§ Provided data

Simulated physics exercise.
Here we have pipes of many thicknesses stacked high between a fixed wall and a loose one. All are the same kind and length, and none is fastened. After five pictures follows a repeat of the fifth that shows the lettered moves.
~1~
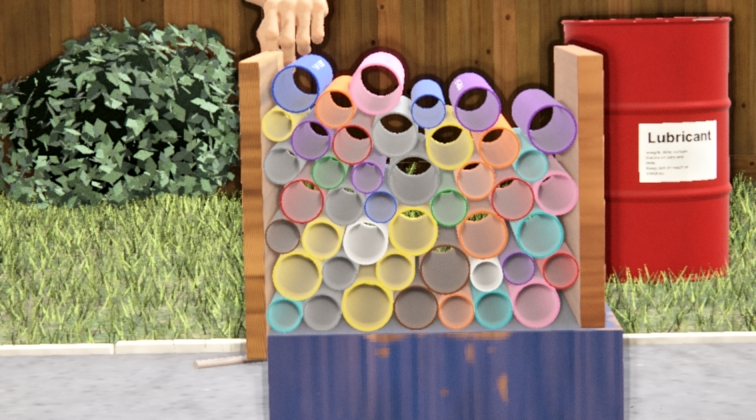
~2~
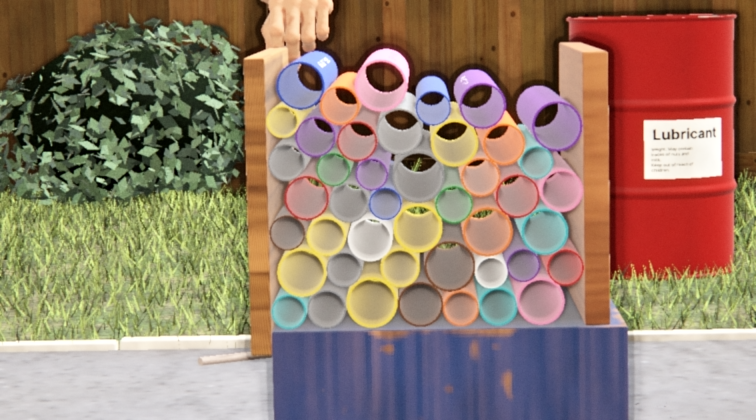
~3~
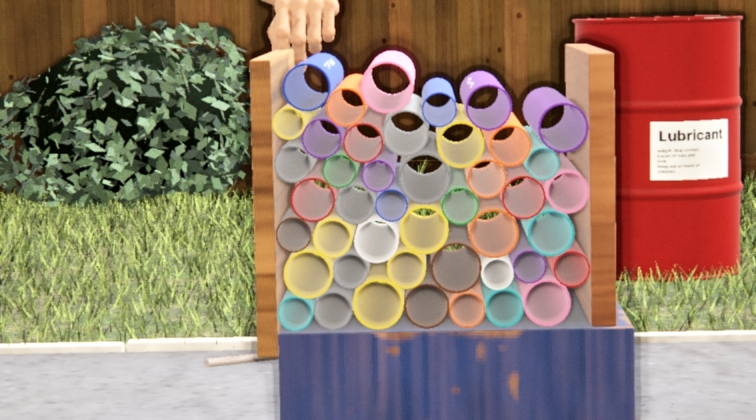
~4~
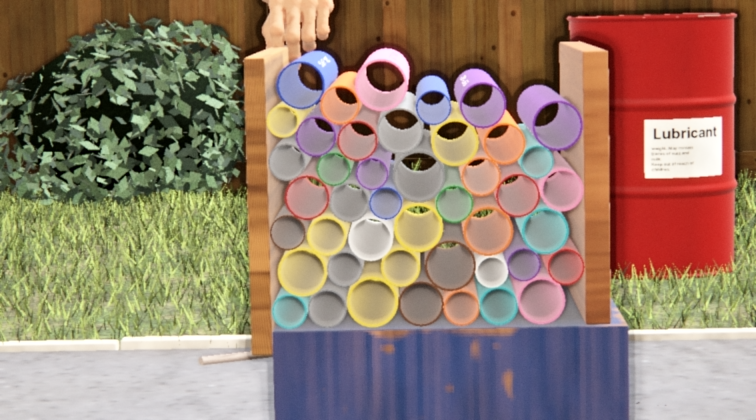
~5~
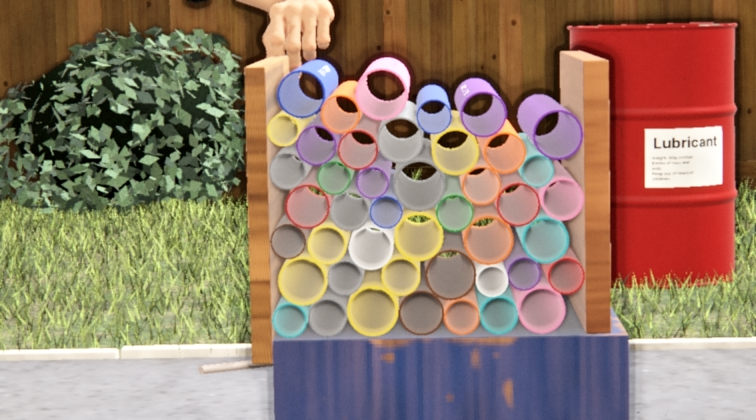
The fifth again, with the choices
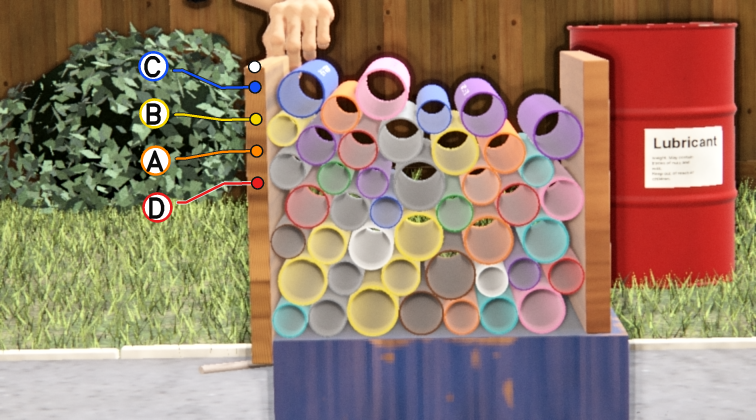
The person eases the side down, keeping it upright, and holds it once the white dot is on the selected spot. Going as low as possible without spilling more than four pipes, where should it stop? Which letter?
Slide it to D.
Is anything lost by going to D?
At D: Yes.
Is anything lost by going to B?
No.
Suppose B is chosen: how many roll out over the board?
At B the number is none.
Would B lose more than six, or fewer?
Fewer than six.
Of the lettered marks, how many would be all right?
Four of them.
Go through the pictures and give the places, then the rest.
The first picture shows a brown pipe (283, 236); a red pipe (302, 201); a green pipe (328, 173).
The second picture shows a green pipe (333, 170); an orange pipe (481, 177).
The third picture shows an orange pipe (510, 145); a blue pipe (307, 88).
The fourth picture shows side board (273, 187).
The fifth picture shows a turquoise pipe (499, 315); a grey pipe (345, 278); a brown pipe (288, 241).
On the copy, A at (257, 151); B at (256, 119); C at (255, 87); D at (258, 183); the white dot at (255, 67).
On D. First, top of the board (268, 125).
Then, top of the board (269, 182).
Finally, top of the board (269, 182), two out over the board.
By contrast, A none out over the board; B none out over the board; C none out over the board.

§ What is being asked
Omitting all images, print the listing exactly.

§ Result
Simulated physics exercise.
Here we have pipes of many thicknesses stacked high between a fixed wall and a loose one. All are the same kind and length, and none is fastened. After five pictures follows a repeat of the fifth that shows the lettered moves.
~1~
~2~
~3~
~4~
~5~
The fifth again, with the choices
The person eases the side down, keeping it upright, and holds it once the white dot is on the selected spot. Going as low as possible without spilling more than four pipes, where should it stop? Which letter?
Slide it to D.
Is anything lost by going to D?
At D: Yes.
Is anything lost by going to B?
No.
Suppose B is chosen: how many roll out over the board?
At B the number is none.
Would B lose more than six, or fewer?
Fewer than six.
Of the lettered marks, how many would be all right?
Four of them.
Go through the pictures and give the places, then the rest.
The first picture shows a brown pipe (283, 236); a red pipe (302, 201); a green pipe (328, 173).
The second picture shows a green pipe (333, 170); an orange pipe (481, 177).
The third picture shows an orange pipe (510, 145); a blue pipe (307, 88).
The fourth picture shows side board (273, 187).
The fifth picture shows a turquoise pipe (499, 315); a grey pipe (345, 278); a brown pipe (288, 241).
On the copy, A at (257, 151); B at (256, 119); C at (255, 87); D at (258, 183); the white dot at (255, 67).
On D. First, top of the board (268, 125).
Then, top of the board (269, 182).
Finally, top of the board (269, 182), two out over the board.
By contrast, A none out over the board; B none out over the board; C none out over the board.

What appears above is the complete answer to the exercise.